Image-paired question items
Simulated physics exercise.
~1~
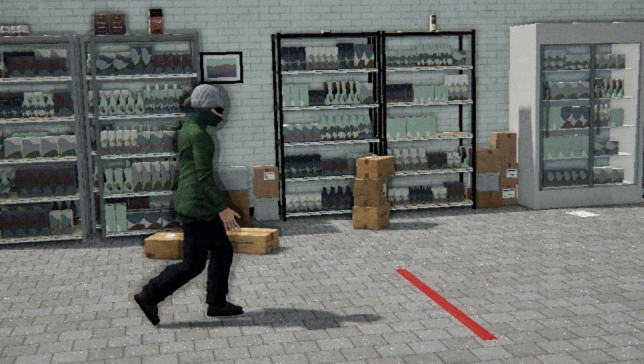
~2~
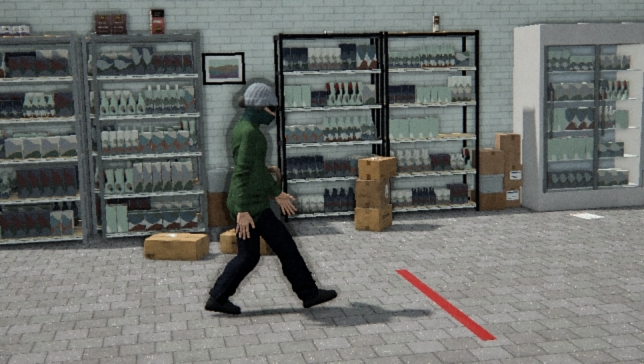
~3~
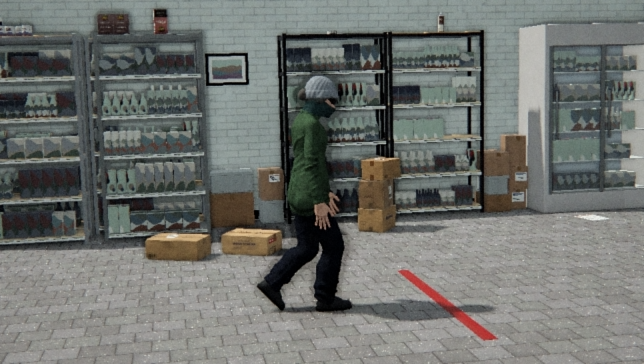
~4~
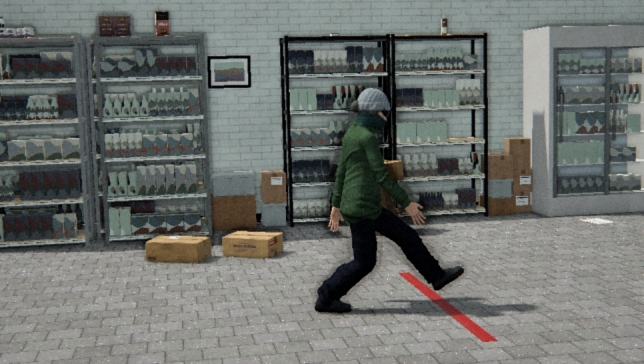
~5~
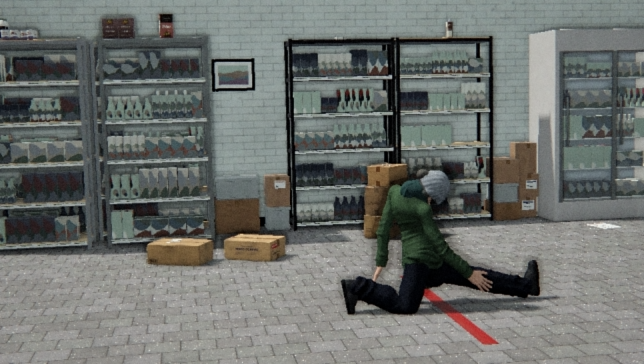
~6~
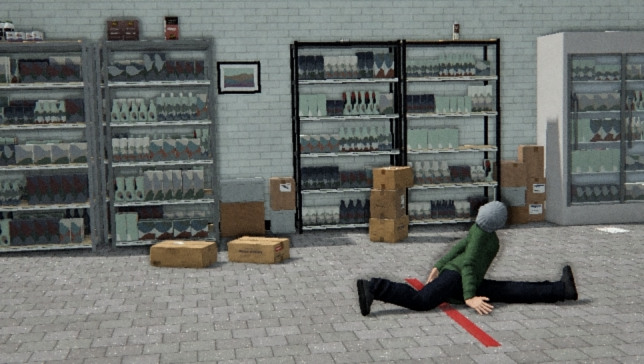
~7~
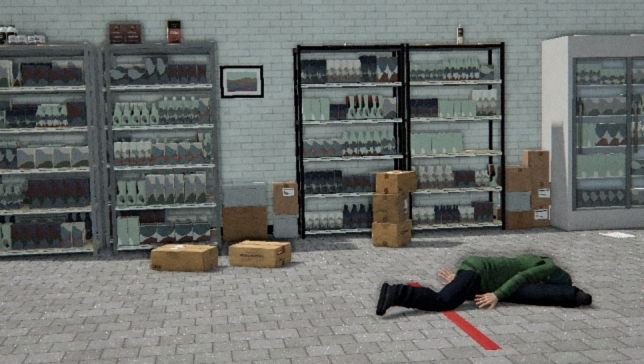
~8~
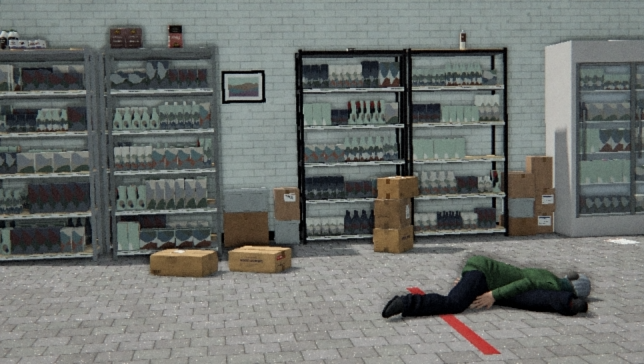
In a paved room lined with shelves of shoes and bottles, a person in a green jacket and grey cap walked right, empty-handed, slid into a split over the red tape, then folded forward and ended lying across it, head and hips beyond.
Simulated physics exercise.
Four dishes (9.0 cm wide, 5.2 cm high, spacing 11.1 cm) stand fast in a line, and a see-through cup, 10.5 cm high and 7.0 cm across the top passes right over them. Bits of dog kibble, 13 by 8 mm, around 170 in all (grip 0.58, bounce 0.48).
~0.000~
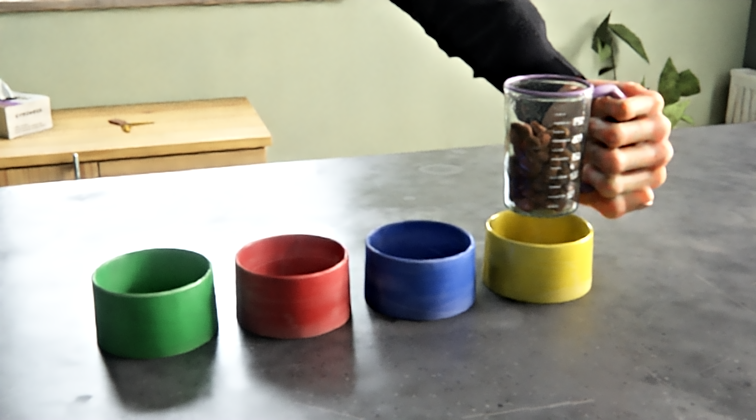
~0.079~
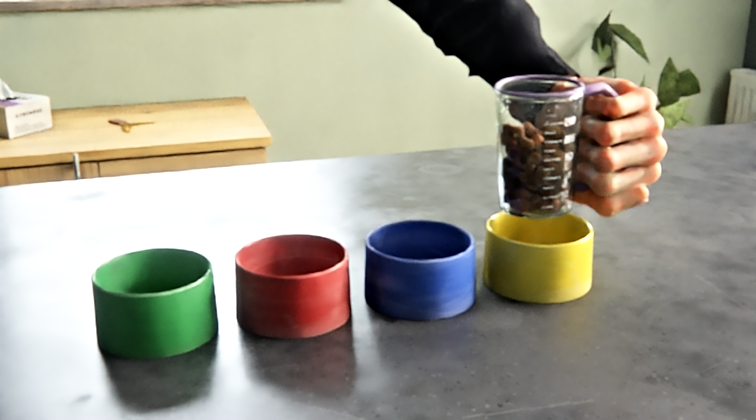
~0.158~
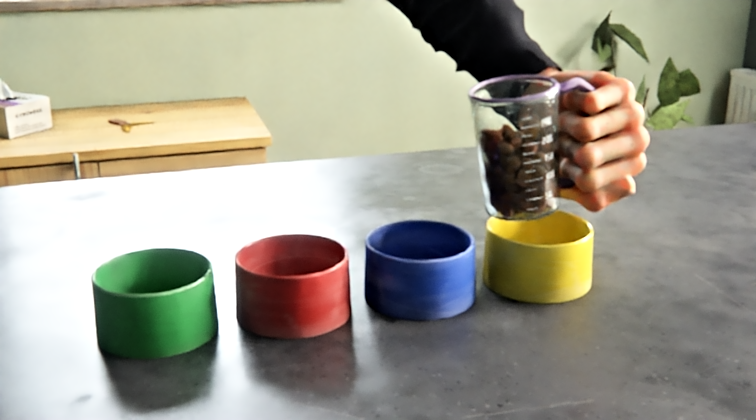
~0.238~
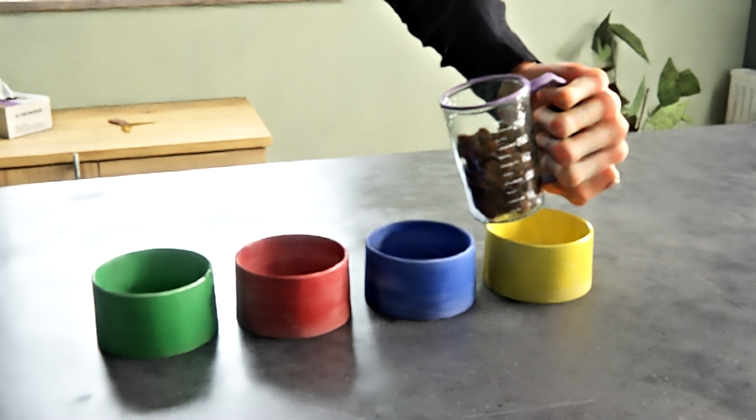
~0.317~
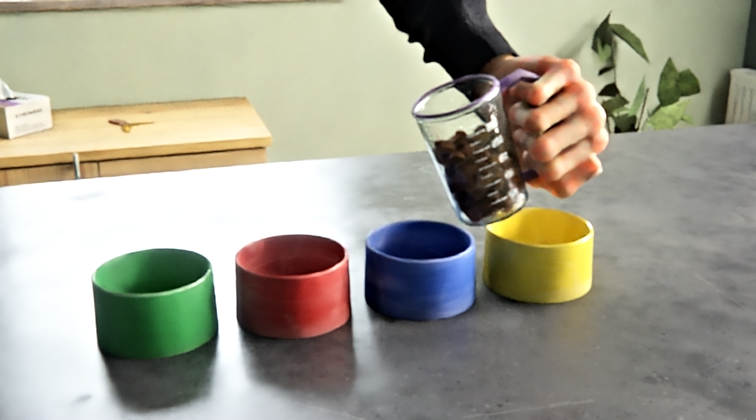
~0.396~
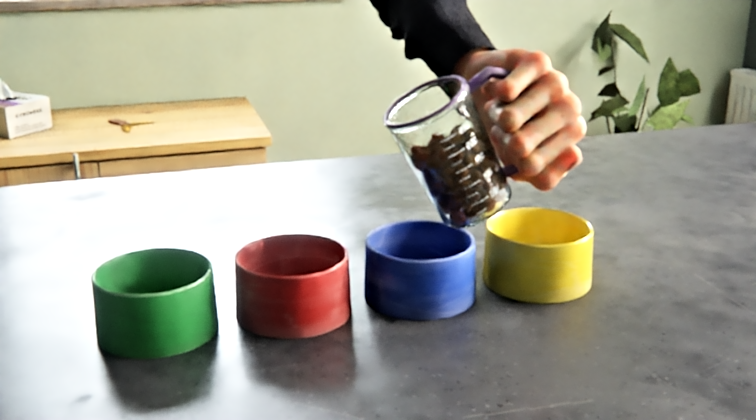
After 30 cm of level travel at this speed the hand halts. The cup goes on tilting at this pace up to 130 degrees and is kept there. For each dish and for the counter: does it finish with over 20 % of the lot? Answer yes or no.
Red no, blue no, green yes, yellow no, counter no.
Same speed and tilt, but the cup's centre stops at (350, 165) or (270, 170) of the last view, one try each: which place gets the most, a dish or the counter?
The winner: Red, then counter.
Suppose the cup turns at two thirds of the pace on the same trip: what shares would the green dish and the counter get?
Green 100; counter 0.
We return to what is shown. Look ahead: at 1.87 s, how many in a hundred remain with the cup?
About 0 per cent.
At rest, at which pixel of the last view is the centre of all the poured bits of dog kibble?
At about (149, 300).
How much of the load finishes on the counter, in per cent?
Roughly 0 per cent.
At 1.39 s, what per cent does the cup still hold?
Roughly 85 per cent.
After 0.99 s, tilt 76 degrees; cup holds 100 %.
Then, at 1.39 s, tilt 108 degrees; cup holds 85 %, green 10 %.
After 1.87 s, tilt 130 degrees; cup holds 0 %, green 100 %.
At rest (2.2 s), red 0 %, blue 0 %, green 100 %, yellow 0 %, counter 0 %.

• Prompt:
Beginning at the line where "Suppose the cup" appears, extract each line through the end of the data above; keep them exact and include nothing else.

• Complete answer:
Suppose the cup turns at two thirds of the pace on the same trip: what shares would the green dish and the counter get?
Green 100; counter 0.
We return to what is shown. Look ahead: at 1.87 s, how many in a hundred remain with the cup?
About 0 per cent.
At rest, at which pixel of the last view is the centre of all the poured bits of dog kibble?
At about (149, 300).
How much of the load finishes on the counter, in per cent?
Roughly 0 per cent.
At 1.39 s, what per cent does the cup still hold?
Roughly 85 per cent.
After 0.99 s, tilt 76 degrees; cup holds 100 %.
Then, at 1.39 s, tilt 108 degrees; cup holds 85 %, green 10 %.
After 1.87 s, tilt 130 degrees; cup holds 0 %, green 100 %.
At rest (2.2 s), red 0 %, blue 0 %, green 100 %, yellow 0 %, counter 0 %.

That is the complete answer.